#### A block of data:
* begin *

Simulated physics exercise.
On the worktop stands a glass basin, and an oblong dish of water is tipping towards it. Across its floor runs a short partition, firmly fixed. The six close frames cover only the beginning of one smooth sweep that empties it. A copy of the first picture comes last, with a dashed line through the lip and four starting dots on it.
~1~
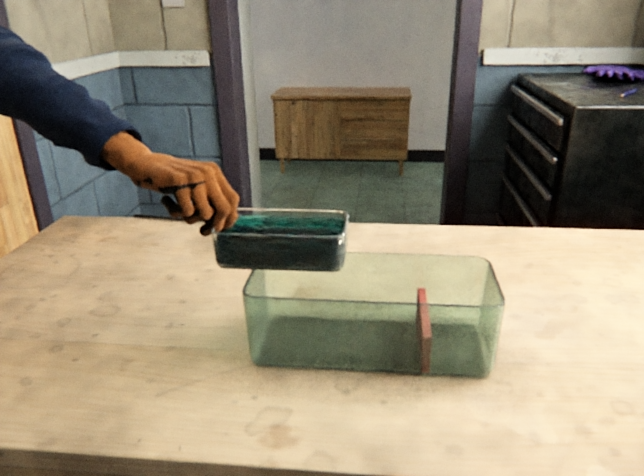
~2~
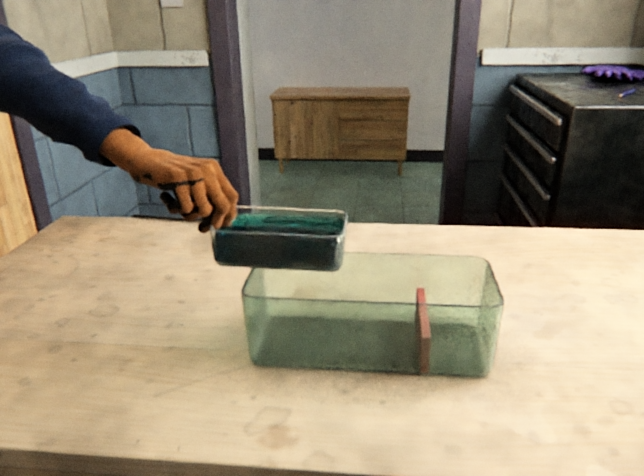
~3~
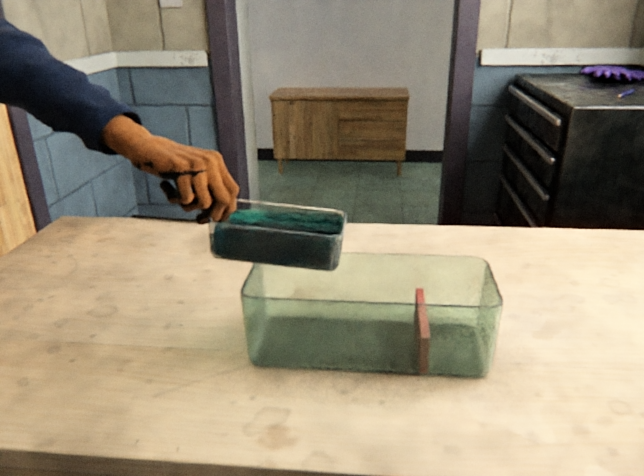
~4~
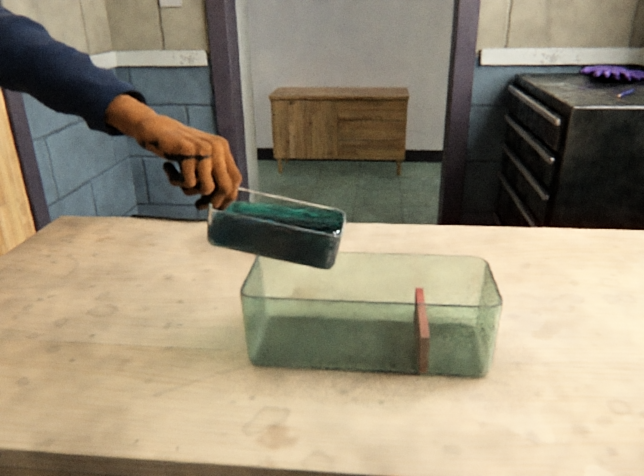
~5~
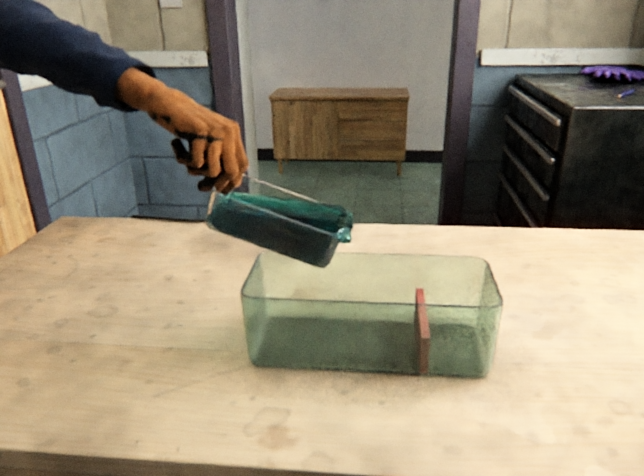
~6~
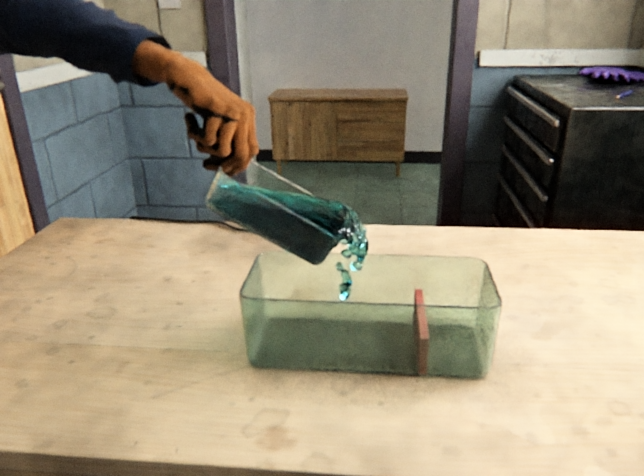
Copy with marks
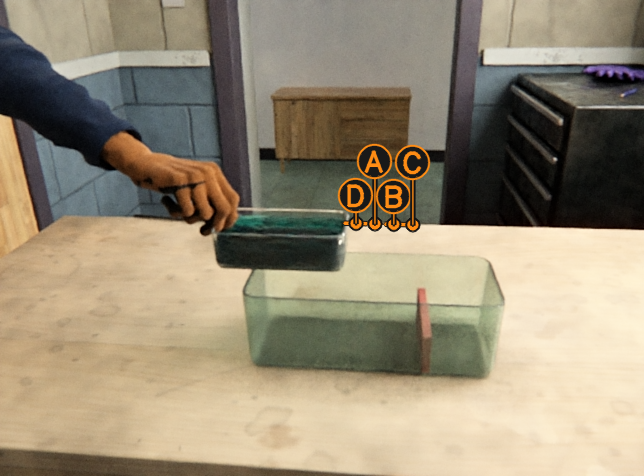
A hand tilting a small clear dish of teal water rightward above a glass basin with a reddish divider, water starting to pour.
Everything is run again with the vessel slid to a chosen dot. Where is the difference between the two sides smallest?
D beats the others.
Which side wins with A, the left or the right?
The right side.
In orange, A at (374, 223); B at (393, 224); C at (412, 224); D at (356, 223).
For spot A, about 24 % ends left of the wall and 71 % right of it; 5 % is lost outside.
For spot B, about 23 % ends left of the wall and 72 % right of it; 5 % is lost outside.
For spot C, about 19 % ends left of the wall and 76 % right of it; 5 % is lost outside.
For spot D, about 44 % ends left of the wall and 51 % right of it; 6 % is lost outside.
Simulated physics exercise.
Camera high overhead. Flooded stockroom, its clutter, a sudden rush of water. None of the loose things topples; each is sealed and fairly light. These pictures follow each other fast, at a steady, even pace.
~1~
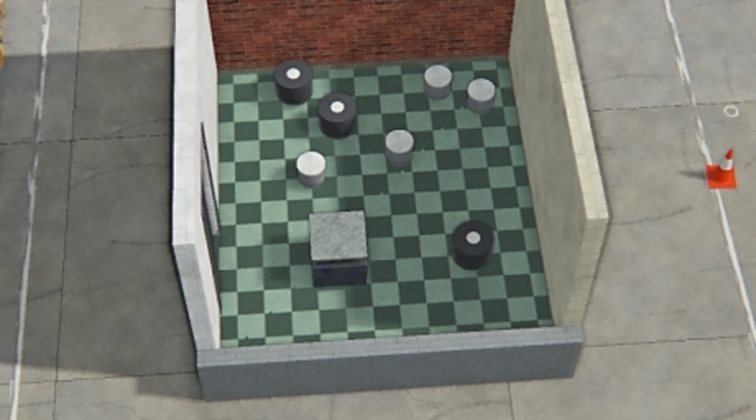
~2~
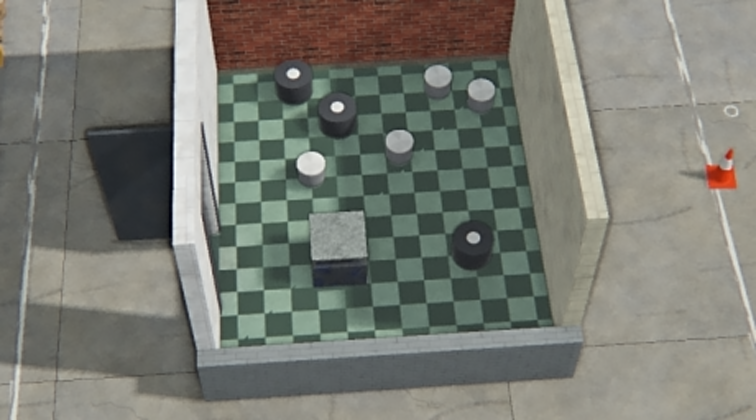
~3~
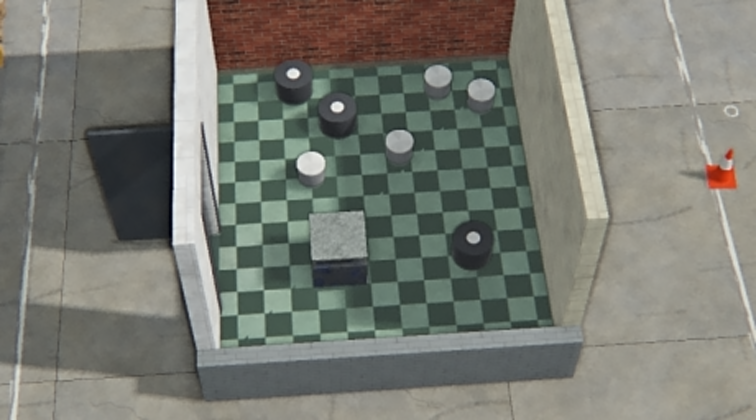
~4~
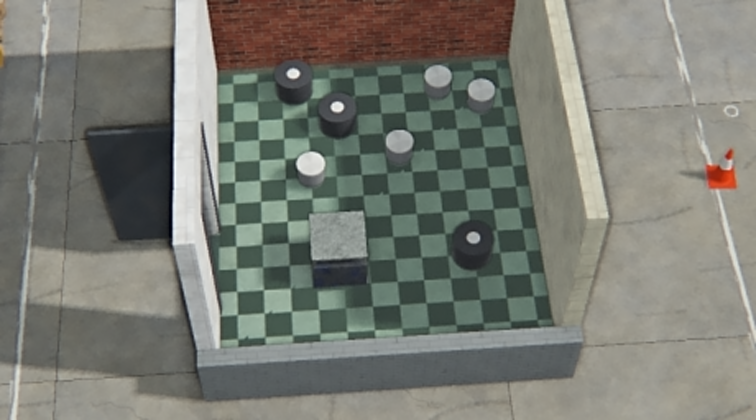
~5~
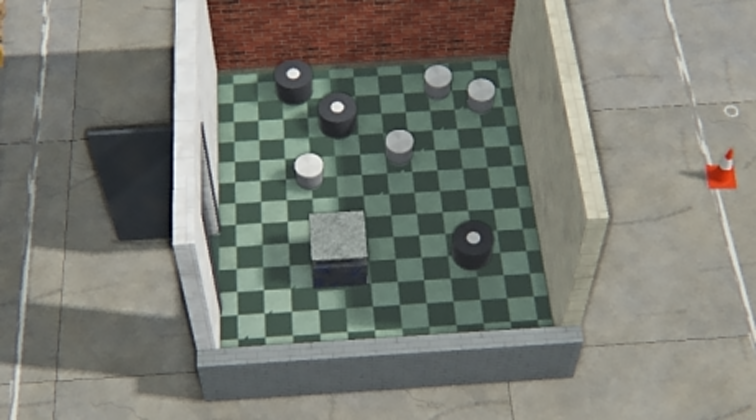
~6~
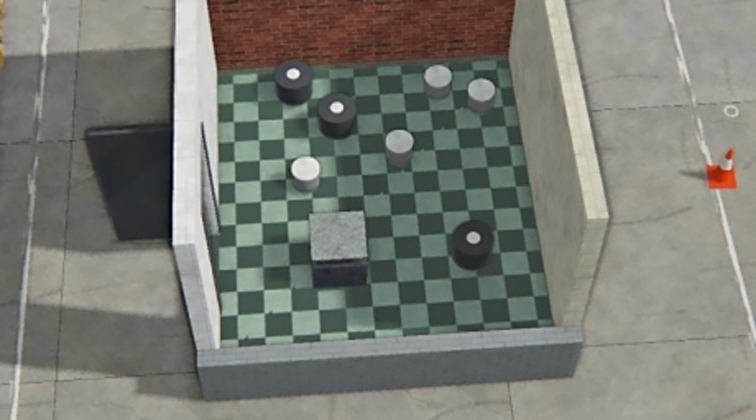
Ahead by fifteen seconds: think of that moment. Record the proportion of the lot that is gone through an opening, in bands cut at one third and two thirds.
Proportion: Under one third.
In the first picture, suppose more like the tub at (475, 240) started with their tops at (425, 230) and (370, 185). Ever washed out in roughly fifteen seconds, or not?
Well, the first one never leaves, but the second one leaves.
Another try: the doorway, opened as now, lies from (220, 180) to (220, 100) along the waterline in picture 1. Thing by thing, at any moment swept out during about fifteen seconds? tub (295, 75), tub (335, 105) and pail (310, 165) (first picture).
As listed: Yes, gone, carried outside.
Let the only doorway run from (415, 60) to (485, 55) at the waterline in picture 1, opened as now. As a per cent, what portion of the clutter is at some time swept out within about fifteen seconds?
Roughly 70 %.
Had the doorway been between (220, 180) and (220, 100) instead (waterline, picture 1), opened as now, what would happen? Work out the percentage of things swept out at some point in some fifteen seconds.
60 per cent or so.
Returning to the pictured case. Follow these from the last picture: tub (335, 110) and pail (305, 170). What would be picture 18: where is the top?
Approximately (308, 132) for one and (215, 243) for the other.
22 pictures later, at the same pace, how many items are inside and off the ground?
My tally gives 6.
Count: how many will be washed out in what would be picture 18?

* end *

#### WHAT YOU NEED TO DO:
From the line containing "Let the only" to the last line of the material, please quote every line exactly and only those.

#### THE OUTPUT:
Let the only doorway run from (415, 60) to (485, 55) at the waterline in picture 1, opened as now. As a per cent, what portion of the clutter is at some time swept out within about fifteen seconds?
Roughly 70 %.
Had the doorway been between (220, 180) and (220, 100) instead (waterline, picture 1), opened as now, what would happen? Work out the percentage of things swept out at some point in some fifteen seconds.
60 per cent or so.
Returning to the pictured case. Follow these from the last picture: tub (335, 110) and pail (305, 170). What would be picture 18: where is the top?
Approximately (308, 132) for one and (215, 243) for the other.
22 pictures later, at the same pace, how many items are inside and off the ground?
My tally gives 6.
Count: how many will be washed out in what would be picture 18?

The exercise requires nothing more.